--- START Supplied information ---

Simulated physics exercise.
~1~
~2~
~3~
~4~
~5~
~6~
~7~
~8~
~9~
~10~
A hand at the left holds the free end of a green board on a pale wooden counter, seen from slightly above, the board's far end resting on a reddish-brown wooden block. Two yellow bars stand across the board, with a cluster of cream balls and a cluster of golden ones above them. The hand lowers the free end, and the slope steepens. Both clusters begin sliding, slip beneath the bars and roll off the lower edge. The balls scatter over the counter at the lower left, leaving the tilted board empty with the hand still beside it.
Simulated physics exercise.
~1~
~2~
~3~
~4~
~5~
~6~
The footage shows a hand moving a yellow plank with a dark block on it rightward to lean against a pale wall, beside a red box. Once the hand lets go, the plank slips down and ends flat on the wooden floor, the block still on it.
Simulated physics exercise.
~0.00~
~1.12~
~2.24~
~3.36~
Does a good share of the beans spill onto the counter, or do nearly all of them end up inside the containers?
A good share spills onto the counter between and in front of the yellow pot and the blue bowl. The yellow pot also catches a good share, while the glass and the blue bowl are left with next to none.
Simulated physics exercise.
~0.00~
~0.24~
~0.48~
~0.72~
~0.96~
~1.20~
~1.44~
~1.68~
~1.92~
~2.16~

--- END Supplied information ---

▶ **Directions**
Write out all the records above again, exactly as they stand.

▶ **Output for this exercise**
Simulated physics exercise.
~1~
~2~
~3~
~4~
~5~
~6~
~7~
~8~
~9~
~10~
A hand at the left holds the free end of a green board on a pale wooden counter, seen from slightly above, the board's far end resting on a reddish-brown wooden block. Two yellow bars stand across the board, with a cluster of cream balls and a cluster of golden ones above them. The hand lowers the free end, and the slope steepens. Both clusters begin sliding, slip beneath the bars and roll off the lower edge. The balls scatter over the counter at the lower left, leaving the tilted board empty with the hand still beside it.
Simulated physics exercise.
~1~
~2~
~3~
~4~
~5~
~6~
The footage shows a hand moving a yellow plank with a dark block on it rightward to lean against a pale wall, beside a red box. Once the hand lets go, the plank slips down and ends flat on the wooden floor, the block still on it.
Simulated physics exercise.
~0.00~
~1.12~
~2.24~
~3.36~
Does a good share of the beans spill onto the counter, or do nearly all of them end up inside the containers?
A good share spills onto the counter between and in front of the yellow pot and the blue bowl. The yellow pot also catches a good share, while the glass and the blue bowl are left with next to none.
Simulated physics exercise.
~0.00~
~0.24~
~0.48~
~0.72~
~0.96~
~1.20~
~1.44~
~1.68~
~1.92~
~2.16~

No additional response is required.